TASK PROMPT: Return all entries precisely as they stand, without the images.

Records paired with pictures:
-- Start --
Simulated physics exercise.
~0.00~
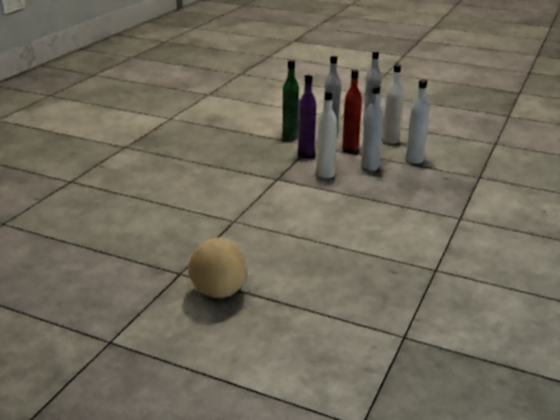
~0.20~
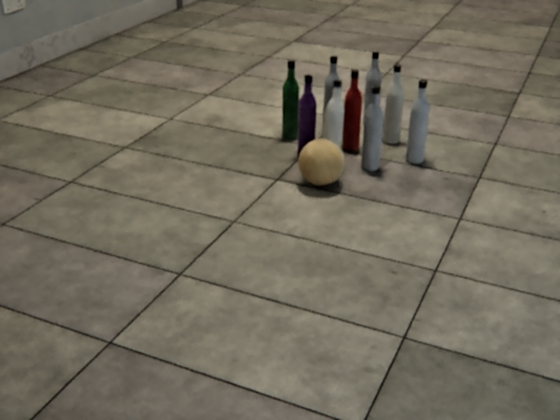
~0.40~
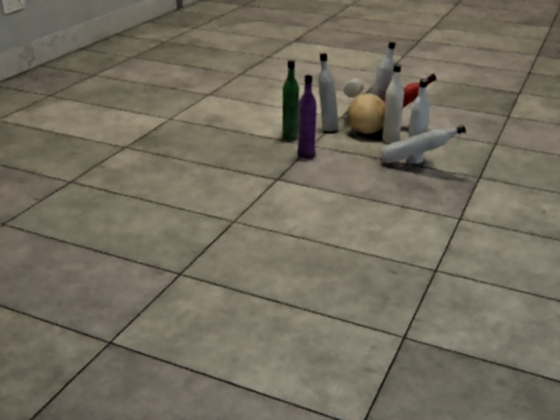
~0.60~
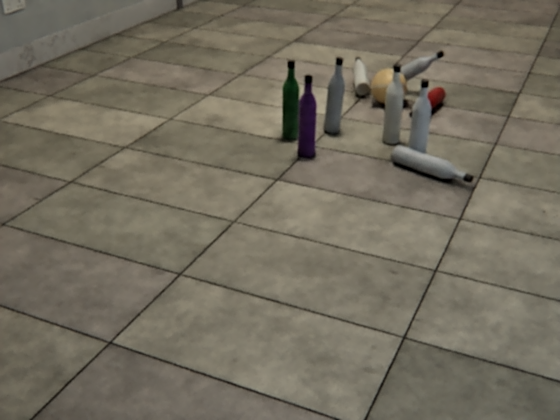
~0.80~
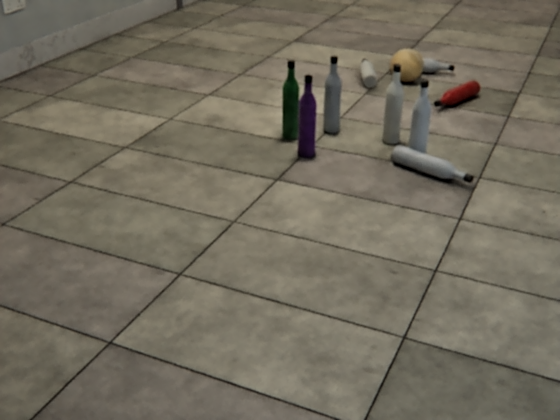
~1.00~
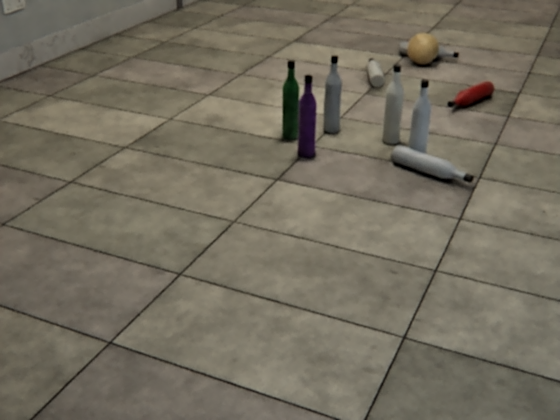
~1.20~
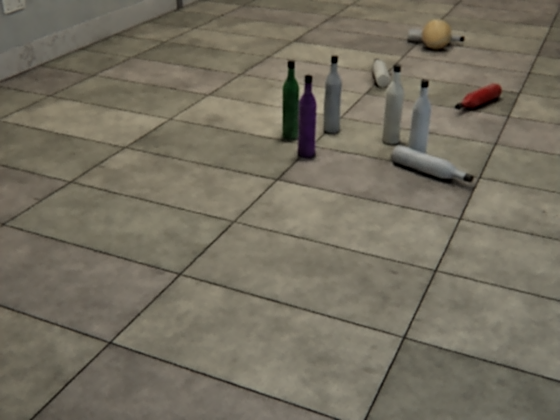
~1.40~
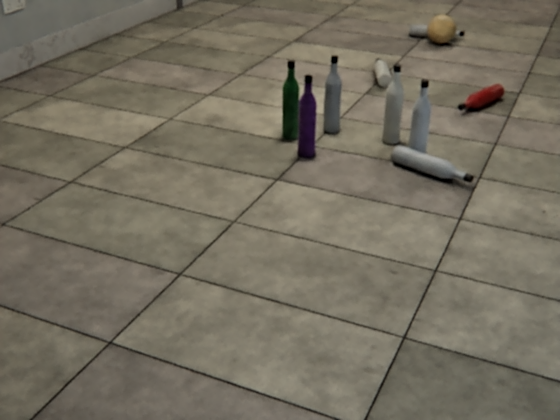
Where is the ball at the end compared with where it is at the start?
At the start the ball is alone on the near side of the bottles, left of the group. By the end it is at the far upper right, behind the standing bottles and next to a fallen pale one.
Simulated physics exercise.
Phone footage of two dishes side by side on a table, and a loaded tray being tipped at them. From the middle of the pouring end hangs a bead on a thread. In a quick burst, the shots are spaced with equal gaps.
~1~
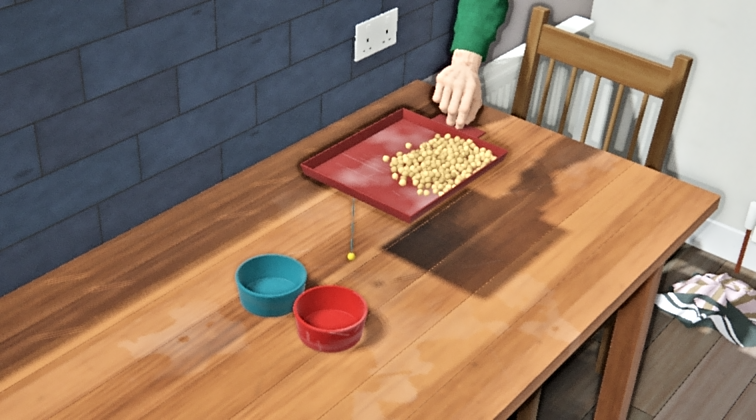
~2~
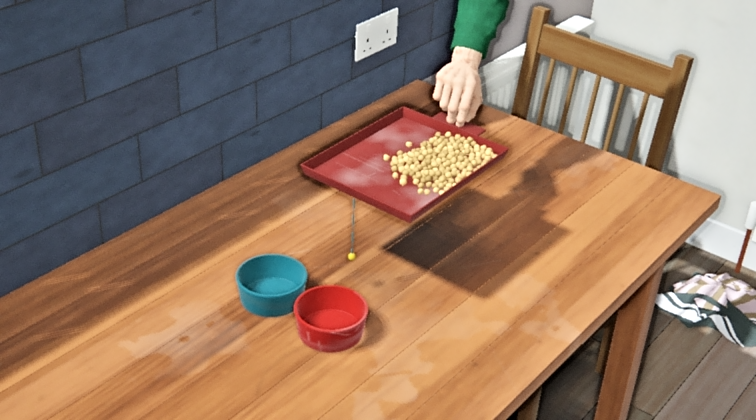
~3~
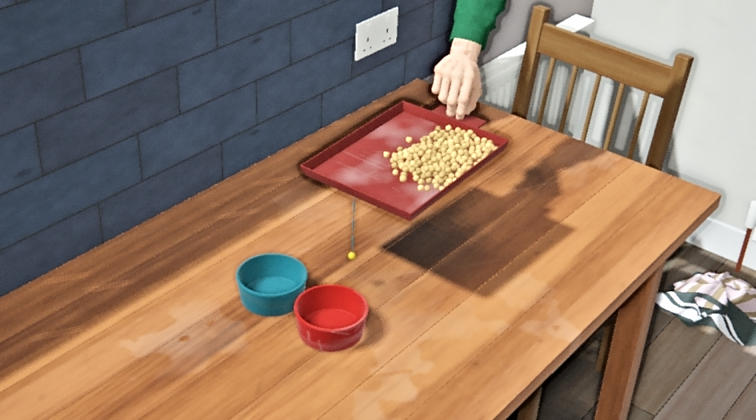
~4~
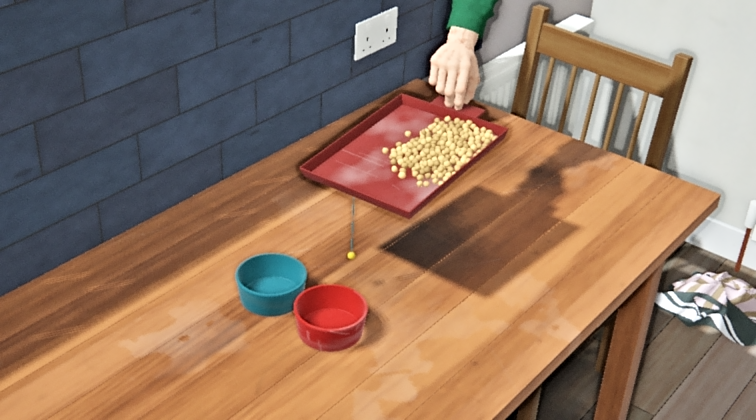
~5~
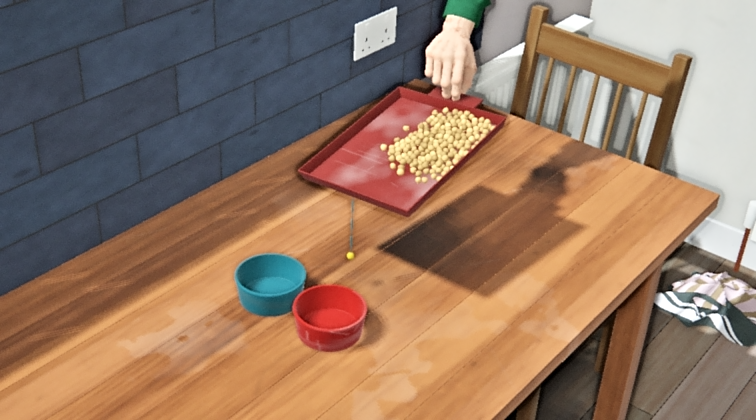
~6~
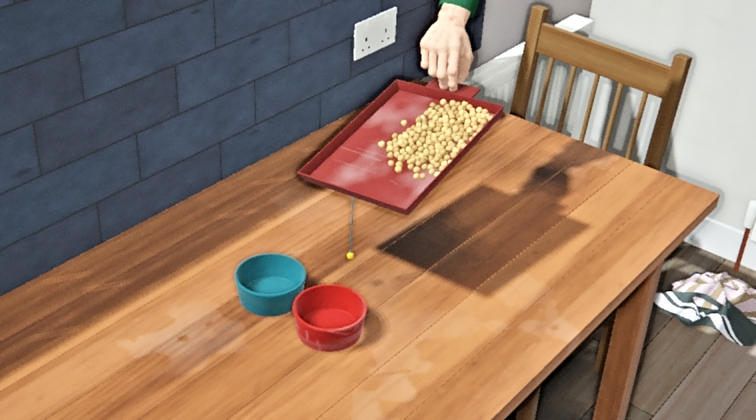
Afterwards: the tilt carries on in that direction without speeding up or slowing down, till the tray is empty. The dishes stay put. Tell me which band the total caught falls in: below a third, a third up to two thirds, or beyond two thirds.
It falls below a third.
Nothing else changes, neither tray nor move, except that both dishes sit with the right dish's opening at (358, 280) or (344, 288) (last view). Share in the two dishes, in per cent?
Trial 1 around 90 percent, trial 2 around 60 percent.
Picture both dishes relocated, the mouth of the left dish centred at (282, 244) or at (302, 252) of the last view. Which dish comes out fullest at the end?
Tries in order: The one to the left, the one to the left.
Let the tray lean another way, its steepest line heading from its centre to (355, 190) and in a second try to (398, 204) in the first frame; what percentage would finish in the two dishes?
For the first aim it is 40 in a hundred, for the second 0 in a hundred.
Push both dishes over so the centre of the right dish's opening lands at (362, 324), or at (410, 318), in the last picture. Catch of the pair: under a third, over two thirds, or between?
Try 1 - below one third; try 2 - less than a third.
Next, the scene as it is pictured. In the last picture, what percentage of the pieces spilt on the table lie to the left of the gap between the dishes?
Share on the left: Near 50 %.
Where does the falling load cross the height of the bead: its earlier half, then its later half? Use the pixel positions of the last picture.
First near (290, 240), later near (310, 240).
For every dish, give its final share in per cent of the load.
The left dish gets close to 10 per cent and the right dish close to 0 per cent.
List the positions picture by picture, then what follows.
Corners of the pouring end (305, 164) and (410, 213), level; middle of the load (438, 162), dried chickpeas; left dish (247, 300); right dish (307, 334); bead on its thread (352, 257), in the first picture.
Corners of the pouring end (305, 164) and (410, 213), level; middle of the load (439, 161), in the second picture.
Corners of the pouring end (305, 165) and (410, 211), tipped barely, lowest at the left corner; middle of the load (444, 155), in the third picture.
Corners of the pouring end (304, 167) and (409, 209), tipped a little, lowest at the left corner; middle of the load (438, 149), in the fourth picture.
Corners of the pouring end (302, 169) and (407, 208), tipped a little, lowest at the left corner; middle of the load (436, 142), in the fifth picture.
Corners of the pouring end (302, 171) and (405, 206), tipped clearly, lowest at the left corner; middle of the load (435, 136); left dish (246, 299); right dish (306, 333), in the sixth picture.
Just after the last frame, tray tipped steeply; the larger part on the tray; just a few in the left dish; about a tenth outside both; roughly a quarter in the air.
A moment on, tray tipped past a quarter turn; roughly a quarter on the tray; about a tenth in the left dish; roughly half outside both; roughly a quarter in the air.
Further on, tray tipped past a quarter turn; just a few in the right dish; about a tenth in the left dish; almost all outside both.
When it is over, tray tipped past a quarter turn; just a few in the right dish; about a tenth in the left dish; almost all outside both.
-- End --
FULL SOLUTION:
Simulated physics exercise.
~0.00~
~0.20~
~0.40~
~0.60~
~0.80~
~1.00~
~1.20~
~1.40~
Where is the ball at the end compared with where it is at the start?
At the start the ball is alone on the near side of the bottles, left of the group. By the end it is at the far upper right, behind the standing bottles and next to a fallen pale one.
Simulated physics exercise.
Phone footage of two dishes side by side on a table, and a loaded tray being tipped at them. From the middle of the pouring end hangs a bead on a thread. In a quick burst, the shots are spaced with equal gaps.
~1~
~2~
~3~
~4~
~5~
~6~
Afterwards: the tilt carries on in that direction without speeding up or slowing down, till the tray is empty. The dishes stay put. Tell me which band the total caught falls in: below a third, a third up to two thirds, or beyond two thirds.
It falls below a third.
Nothing else changes, neither tray nor move, except that both dishes sit with the right dish's opening at (358, 280) or (344, 288) (last view). Share in the two dishes, in per cent?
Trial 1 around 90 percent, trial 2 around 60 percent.
Picture both dishes relocated, the mouth of the left dish centred at (282, 244) or at (302, 252) of the last view. Which dish comes out fullest at the end?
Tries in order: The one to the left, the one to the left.
Let the tray lean another way, its steepest line heading from its centre to (355, 190) and in a second try to (398, 204) in the first frame; what percentage would finish in the two dishes?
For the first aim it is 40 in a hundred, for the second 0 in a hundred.
Push both dishes over so the centre of the right dish's opening lands at (362, 324), or at (410, 318), in the last picture. Catch of the pair: under a third, over two thirds, or between?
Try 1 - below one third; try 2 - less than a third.
Next, the scene as it is pictured. In the last picture, what percentage of the pieces spilt on the table lie to the left of the gap between the dishes?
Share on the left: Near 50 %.
Where does the falling load cross the height of the bead: its earlier half, then its later half? Use the pixel positions of the last picture.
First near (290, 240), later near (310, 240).
For every dish, give its final share in per cent of the load.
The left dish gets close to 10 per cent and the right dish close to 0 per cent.
List the positions picture by picture, then what follows.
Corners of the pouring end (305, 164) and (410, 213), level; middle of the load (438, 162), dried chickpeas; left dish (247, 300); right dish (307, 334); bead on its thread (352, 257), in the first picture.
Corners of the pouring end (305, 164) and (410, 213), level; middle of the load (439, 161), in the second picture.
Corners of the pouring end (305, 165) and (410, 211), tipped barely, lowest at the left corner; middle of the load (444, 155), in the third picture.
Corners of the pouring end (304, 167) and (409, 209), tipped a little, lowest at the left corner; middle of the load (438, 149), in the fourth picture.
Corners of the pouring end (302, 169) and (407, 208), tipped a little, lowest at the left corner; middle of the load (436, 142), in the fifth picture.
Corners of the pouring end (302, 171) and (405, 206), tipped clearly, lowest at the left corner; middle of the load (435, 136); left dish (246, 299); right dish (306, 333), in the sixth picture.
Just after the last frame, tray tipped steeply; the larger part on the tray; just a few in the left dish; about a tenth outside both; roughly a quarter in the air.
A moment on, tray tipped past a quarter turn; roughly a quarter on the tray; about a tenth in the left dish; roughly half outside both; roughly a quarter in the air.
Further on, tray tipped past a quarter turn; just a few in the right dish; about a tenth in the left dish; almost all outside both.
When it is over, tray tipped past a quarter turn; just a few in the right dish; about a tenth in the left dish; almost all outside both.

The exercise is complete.